### STATED EXERCISE
Repeat, without any change, the entries presented below.

──────── MATERIAL FOR THIS EXERCISE ────────

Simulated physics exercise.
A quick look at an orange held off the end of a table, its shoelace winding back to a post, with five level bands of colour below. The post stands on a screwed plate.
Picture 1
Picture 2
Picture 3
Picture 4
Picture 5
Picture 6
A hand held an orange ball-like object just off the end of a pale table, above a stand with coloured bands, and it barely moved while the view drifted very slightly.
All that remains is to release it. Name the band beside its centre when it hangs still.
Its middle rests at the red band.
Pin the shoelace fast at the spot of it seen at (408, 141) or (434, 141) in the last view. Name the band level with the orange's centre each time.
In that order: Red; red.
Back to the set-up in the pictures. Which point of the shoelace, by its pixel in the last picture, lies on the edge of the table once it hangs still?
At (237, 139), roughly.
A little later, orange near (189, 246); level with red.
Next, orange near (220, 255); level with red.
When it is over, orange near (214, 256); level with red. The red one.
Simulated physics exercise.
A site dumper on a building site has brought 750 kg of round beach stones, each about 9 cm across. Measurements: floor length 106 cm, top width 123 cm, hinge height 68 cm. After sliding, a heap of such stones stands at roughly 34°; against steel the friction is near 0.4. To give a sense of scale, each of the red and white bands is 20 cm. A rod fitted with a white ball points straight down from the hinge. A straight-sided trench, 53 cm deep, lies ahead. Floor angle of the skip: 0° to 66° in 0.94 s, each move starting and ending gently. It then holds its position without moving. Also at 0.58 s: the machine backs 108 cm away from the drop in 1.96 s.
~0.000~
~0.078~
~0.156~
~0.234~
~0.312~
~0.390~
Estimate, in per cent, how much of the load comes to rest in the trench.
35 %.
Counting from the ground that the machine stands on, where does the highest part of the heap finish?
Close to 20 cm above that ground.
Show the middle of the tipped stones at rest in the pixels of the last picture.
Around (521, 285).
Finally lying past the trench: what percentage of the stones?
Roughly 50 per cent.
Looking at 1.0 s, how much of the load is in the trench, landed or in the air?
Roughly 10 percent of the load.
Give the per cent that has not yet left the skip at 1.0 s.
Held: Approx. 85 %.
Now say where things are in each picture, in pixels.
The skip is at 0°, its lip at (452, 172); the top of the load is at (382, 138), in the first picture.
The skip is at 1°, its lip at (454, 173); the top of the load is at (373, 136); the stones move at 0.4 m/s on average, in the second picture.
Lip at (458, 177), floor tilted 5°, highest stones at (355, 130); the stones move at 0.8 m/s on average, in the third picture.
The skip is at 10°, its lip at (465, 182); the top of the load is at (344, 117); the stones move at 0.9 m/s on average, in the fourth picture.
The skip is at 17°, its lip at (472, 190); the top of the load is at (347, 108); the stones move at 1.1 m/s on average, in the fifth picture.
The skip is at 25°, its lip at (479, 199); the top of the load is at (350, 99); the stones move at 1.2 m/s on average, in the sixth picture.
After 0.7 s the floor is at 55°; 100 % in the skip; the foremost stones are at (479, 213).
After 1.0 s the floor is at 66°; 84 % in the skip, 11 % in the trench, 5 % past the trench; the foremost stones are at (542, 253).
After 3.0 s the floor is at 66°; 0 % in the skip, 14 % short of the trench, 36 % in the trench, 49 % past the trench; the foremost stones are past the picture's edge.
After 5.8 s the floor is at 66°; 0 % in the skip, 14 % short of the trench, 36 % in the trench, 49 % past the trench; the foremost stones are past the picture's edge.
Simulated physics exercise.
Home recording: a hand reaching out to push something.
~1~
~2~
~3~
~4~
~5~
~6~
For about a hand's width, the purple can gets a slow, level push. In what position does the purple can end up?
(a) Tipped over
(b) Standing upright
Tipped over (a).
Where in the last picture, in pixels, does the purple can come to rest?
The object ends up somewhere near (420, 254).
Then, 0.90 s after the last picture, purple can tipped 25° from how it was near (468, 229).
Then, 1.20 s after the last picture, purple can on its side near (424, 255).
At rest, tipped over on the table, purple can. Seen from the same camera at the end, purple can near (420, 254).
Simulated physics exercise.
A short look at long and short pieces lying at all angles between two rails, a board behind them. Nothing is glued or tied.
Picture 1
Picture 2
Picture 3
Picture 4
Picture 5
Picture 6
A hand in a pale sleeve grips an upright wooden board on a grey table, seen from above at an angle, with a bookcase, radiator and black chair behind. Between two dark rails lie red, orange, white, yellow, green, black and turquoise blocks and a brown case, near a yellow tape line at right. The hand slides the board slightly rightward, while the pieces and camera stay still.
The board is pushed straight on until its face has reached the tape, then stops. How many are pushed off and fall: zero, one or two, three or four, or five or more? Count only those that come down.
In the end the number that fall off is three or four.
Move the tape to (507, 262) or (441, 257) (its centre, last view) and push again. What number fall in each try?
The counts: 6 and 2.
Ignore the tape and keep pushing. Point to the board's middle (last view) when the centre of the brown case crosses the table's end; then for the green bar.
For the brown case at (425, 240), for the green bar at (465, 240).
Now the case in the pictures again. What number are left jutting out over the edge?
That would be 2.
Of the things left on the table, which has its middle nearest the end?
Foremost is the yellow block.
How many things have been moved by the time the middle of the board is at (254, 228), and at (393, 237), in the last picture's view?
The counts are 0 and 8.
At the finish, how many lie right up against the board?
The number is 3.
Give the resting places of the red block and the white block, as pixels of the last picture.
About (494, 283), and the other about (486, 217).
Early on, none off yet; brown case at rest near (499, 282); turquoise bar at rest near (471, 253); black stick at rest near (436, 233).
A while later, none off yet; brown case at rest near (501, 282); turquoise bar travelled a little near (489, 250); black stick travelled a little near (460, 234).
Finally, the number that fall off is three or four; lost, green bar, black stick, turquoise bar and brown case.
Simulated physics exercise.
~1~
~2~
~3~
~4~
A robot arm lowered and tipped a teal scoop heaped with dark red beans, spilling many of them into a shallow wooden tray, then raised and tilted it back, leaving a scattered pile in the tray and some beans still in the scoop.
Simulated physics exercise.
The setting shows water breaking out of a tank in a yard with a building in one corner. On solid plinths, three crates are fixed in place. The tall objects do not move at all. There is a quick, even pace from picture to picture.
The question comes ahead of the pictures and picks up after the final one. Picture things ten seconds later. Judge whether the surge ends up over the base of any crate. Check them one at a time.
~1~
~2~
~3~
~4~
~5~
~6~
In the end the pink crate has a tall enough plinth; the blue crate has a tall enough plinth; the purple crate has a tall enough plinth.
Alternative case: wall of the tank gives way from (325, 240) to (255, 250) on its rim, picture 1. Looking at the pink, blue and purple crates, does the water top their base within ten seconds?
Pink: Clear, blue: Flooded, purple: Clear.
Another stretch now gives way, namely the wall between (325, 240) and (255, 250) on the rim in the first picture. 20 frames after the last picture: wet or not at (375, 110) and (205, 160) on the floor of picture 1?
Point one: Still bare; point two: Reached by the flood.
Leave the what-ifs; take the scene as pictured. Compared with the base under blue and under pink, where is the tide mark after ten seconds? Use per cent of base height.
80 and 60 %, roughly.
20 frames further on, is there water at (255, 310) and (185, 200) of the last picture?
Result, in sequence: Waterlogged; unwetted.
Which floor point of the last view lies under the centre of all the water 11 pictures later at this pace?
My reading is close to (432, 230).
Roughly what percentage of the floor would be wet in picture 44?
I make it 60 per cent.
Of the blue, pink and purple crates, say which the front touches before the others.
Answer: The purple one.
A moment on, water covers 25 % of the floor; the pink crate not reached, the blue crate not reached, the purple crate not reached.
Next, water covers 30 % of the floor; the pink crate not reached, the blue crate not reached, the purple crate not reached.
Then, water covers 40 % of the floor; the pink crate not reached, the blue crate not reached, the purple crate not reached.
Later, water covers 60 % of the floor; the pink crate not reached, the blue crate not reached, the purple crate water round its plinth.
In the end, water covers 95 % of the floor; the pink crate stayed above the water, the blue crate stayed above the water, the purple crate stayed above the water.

────────

### COMPLETE OUTPUT
Simulated physics exercise.
A quick look at an orange held off the end of a table, its shoelace winding back to a post, with five level bands of colour below. The post stands on a screwed plate.
Picture 1
Picture 2
Picture 3
Picture 4
Picture 5
Picture 6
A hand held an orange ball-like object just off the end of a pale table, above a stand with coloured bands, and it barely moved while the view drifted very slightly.
All that remains is to release it. Name the band beside its centre when it hangs still.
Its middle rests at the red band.
Pin the shoelace fast at the spot of it seen at (408, 141) or (434, 141) in the last view. Name the band level with the orange's centre each time.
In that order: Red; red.
Back to the set-up in the pictures. Which point of the shoelace, by its pixel in the last picture, lies on the edge of the table once it hangs still?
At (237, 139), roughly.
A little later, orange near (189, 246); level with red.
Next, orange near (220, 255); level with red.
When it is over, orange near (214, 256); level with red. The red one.
Simulated physics exercise.
A site dumper on a building site has brought 750 kg of round beach stones, each about 9 cm across. Measurements: floor length 106 cm, top width 123 cm, hinge height 68 cm. After sliding, a heap of such stones stands at roughly 34°; against steel the friction is near 0.4. To give a sense of scale, each of the red and white bands is 20 cm. A rod fitted with a white ball points straight down from the hinge. A straight-sided trench, 53 cm deep, lies ahead. Floor angle of the skip: 0° to 66° in 0.94 s, each move starting and ending gently. It then holds its position without moving. Also at 0.58 s: the machine backs 108 cm away from the drop in 1.96 s.
~0.000~
~0.078~
~0.156~
~0.234~
~0.312~
~0.390~
Estimate, in per cent, how much of the load comes to rest in the trench.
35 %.
Counting from the ground that the machine stands on, where does the highest part of the heap finish?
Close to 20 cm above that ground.
Show the middle of the tipped stones at rest in the pixels of the last picture.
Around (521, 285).
Finally lying past the trench: what percentage of the stones?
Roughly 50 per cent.
Looking at 1.0 s, how much of the load is in the trench, landed or in the air?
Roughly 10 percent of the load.
Give the per cent that has not yet left the skip at 1.0 s.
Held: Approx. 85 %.
Now say where things are in each picture, in pixels.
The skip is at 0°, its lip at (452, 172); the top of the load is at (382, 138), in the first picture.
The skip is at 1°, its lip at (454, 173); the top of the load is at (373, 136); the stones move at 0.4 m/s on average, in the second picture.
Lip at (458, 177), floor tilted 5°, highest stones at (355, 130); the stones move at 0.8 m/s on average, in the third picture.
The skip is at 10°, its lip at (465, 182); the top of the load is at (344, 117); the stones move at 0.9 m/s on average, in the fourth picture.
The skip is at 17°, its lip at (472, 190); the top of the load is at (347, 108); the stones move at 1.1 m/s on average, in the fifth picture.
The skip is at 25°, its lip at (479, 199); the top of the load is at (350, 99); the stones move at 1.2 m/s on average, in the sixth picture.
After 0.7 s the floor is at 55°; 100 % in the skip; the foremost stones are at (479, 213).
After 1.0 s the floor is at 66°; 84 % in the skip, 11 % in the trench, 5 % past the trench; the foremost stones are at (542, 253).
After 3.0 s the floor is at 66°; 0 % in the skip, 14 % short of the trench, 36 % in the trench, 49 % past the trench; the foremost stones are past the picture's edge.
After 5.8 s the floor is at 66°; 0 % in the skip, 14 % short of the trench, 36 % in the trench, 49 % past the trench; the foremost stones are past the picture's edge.
Simulated physics exercise.
Home recording: a hand reaching out to push something.
~1~
~2~
~3~
~4~
~5~
~6~
For about a hand's width, the purple can gets a slow, level push. In what position does the purple can end up?
(a) Tipped over
(b) Standing upright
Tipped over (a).
Where in the last picture, in pixels, does the purple can come to rest?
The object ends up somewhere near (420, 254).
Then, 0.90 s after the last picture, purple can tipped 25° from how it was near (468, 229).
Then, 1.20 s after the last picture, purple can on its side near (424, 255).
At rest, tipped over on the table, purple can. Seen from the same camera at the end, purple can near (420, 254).
Simulated physics exercise.
A short look at long and short pieces lying at all angles between two rails, a board behind them. Nothing is glued or tied.
Picture 1
Picture 2
Picture 3
Picture 4
Picture 5
Picture 6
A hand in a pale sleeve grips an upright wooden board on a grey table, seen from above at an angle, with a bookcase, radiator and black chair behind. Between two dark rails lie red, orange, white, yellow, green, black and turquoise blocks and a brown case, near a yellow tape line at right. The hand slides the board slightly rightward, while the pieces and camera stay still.
The board is pushed straight on until its face has reached the tape, then stops. How many are pushed off and fall: zero, one or two, three or four, or five or more? Count only those that come down.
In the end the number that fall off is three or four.
Move the tape to (507, 262) or (441, 257) (its centre, last view) and push again. What number fall in each try?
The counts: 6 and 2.
Ignore the tape and keep pushing. Point to the board's middle (last view) when the centre of the brown case crosses the table's end; then for the green bar.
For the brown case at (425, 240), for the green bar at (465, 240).
Now the case in the pictures again. What number are left jutting out over the edge?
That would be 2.
Of the things left on the table, which has its middle nearest the end?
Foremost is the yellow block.
How many things have been moved by the time the middle of the board is at (254, 228), and at (393, 237), in the last picture's view?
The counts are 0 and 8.
At the finish, how many lie right up against the board?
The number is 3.
Give the resting places of the red block and the white block, as pixels of the last picture.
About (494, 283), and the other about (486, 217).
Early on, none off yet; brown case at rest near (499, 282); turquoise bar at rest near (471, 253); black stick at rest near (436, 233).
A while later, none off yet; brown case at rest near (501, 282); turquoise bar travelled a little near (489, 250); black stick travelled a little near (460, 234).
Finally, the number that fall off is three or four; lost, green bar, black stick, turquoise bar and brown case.
Simulated physics exercise.
~1~
~2~
~3~
~4~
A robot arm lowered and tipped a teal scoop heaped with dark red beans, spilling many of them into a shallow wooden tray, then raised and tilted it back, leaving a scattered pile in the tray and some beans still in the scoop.
Simulated physics exercise.
The setting shows water breaking out of a tank in a yard with a building in one corner. On solid plinths, three crates are fixed in place. The tall objects do not move at all. There is a quick, even pace from picture to picture.
The question comes ahead of the pictures and picks up after the final one. Picture things ten seconds later. Judge whether the surge ends up over the base of any crate. Check them one at a time.
~1~
~2~
~3~
~4~
~5~
~6~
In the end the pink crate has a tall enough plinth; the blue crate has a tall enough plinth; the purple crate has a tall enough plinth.
Alternative case: wall of the tank gives way from (325, 240) to (255, 250) on its rim, picture 1. Looking at the pink, blue and purple crates, does the water top their base within ten seconds?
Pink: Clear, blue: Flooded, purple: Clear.
Another stretch now gives way, namely the wall between (325, 240) and (255, 250) on the rim in the first picture. 20 frames after the last picture: wet or not at (375, 110) and (205, 160) on the floor of picture 1?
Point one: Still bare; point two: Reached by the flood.
Leave the what-ifs; take the scene as pictured. Compared with the base under blue and under pink, where is the tide mark after ten seconds? Use per cent of base height.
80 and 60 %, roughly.
20 frames further on, is there water at (255, 310) and (185, 200) of the last picture?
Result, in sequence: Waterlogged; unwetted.
Which floor point of the last view lies under the centre of all the water 11 pictures later at this pace?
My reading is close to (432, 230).
Roughly what percentage of the floor would be wet in picture 44?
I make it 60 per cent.
Of the blue, pink and purple crates, say which the front touches before the others.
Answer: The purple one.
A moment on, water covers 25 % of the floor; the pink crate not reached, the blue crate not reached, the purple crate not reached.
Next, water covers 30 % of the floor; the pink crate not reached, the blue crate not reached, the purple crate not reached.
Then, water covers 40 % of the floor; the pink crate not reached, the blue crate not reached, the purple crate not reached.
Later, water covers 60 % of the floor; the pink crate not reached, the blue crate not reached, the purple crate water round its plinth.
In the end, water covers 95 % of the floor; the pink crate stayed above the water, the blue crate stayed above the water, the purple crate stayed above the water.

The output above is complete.